### WHAT YOU SHOULD DO
Where does the string "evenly" appear in the records? Copy every line that contains it.
• • • • • • •
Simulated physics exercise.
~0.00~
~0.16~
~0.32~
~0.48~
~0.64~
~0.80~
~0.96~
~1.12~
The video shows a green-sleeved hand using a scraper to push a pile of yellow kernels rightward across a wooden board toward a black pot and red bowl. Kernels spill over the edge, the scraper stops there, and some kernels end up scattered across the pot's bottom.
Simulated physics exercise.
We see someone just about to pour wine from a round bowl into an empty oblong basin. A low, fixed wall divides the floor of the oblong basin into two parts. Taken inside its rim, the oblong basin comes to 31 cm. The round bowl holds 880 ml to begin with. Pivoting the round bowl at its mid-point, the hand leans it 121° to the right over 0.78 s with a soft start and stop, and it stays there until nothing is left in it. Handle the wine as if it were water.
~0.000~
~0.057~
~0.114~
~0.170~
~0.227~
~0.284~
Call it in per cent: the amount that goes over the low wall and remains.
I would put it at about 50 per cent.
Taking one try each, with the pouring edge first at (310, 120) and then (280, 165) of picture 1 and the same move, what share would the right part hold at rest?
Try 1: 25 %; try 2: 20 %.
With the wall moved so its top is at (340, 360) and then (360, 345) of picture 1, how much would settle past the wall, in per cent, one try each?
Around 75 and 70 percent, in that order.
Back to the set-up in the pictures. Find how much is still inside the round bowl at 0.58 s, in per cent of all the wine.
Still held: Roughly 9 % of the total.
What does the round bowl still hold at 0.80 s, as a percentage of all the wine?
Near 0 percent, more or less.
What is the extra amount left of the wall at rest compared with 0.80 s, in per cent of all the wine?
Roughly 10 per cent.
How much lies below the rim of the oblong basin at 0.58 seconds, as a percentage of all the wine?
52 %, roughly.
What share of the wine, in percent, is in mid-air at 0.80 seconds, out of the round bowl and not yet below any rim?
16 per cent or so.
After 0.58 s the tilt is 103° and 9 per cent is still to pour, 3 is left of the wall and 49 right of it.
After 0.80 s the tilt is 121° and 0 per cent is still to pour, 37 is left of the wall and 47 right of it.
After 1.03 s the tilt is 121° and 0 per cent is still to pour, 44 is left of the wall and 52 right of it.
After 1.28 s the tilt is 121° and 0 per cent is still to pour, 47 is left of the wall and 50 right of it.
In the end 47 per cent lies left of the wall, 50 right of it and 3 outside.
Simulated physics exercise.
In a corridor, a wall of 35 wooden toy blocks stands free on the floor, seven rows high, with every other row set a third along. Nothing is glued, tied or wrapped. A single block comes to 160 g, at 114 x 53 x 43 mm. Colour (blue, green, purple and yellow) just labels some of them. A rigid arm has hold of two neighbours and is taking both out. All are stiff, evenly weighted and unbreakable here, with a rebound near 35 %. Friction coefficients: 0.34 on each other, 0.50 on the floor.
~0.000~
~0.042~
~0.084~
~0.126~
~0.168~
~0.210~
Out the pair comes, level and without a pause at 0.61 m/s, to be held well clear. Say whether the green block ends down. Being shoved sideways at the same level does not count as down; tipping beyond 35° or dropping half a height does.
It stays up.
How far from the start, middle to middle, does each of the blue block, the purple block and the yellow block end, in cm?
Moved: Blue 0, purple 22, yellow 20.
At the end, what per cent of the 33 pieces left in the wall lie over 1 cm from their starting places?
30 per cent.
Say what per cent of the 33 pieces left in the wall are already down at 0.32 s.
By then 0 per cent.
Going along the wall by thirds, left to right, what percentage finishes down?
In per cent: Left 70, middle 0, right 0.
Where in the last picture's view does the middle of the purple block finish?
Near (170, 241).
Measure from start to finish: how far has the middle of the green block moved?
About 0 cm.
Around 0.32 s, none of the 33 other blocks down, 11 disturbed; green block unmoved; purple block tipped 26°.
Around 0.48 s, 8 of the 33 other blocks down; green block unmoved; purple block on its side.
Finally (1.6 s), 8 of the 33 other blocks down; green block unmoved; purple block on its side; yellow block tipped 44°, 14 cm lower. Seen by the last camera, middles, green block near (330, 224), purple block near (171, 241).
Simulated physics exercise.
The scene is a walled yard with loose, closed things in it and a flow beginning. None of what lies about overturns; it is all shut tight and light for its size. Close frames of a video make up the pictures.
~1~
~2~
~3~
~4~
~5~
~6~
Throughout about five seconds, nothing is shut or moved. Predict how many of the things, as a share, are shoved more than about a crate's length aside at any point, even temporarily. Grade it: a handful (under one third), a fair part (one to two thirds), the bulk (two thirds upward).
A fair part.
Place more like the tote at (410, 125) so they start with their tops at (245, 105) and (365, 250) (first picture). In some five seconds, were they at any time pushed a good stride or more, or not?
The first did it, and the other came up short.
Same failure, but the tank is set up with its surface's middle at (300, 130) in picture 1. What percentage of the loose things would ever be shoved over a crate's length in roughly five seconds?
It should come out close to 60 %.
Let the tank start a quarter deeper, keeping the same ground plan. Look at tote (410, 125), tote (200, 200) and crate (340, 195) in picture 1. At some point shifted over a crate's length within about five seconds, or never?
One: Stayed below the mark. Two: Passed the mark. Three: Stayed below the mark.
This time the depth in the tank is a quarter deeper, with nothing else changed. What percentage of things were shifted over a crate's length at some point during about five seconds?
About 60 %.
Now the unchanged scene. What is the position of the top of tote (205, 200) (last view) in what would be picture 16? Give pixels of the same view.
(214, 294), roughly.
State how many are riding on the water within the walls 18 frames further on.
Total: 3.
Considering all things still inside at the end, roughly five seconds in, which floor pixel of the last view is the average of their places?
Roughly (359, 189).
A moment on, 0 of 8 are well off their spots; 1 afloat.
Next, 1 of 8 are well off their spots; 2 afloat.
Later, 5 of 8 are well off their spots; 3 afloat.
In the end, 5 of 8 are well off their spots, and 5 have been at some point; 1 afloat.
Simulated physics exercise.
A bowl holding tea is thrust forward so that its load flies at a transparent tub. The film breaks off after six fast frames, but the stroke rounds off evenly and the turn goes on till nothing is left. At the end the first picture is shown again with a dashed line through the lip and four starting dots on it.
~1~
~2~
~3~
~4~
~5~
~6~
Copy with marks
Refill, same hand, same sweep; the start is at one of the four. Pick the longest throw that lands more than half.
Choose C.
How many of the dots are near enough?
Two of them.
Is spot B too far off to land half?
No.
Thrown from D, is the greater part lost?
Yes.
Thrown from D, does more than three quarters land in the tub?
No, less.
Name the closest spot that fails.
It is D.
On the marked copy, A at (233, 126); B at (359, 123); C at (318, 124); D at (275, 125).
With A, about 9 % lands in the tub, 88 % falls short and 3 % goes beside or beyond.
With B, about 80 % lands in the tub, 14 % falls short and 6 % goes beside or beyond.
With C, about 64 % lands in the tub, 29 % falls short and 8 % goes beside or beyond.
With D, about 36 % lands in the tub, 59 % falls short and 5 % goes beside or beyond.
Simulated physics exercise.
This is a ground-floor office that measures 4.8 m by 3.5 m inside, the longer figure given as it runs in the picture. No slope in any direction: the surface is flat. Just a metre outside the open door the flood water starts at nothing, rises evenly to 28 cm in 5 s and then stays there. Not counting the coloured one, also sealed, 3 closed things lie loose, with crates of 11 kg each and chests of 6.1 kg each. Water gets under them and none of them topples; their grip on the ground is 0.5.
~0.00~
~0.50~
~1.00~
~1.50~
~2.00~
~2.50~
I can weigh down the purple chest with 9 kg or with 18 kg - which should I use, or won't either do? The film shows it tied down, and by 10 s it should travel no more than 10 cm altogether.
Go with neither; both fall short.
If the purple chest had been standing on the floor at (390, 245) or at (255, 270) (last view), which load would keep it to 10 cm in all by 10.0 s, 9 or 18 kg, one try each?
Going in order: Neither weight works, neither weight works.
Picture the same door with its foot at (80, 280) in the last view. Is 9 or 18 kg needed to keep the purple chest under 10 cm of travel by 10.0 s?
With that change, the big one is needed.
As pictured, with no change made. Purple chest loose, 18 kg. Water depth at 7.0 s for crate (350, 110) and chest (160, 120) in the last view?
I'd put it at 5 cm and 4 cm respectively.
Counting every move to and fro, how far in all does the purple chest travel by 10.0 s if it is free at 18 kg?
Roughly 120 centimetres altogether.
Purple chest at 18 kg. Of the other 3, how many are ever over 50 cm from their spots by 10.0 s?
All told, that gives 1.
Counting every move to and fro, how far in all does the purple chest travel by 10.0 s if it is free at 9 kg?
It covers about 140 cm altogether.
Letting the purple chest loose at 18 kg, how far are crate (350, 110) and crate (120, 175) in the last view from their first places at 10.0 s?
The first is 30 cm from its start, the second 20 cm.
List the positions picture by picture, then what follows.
• • • • • • •
### EXERCISE OUTPUT
In a corridor, a wall of 35 wooden toy blocks stands free on the floor, seven rows high, with every other row set a third along. Nothing is glued, tied or wrapped. A single block comes to 160 g, at 114 x 53 x 43 mm. Colour (blue, green, purple and yellow) just labels some of them. A rigid arm has hold of two neighbours and is taking both out. All are stiff, evenly weighted and unbreakable here, with a rebound near 35 %. Friction coefficients: 0.34 on each other, 0.50 on the floor.
A bowl holding tea is thrust forward so that its load flies at a transparent tub. The film breaks off after six fast frames, but the stroke rounds off evenly and the turn goes on till nothing is left. At the end the first picture is shown again with a dashed line through the lip and four starting dots on it.
This is a ground-floor office that measures 4.8 m by 3.5 m inside, the longer figure given as it runs in the picture. No slope in any direction: the surface is flat. Just a metre outside the open door the flood water starts at nothing, rises evenly to 28 cm in 5 s and then stays there. Not counting the coloured one, also sealed, 3 closed things lie loose, with crates of 11 kg each and chests of 6.1 kg each. Water gets under them and none of them topples; their grip on the ground is 0.5.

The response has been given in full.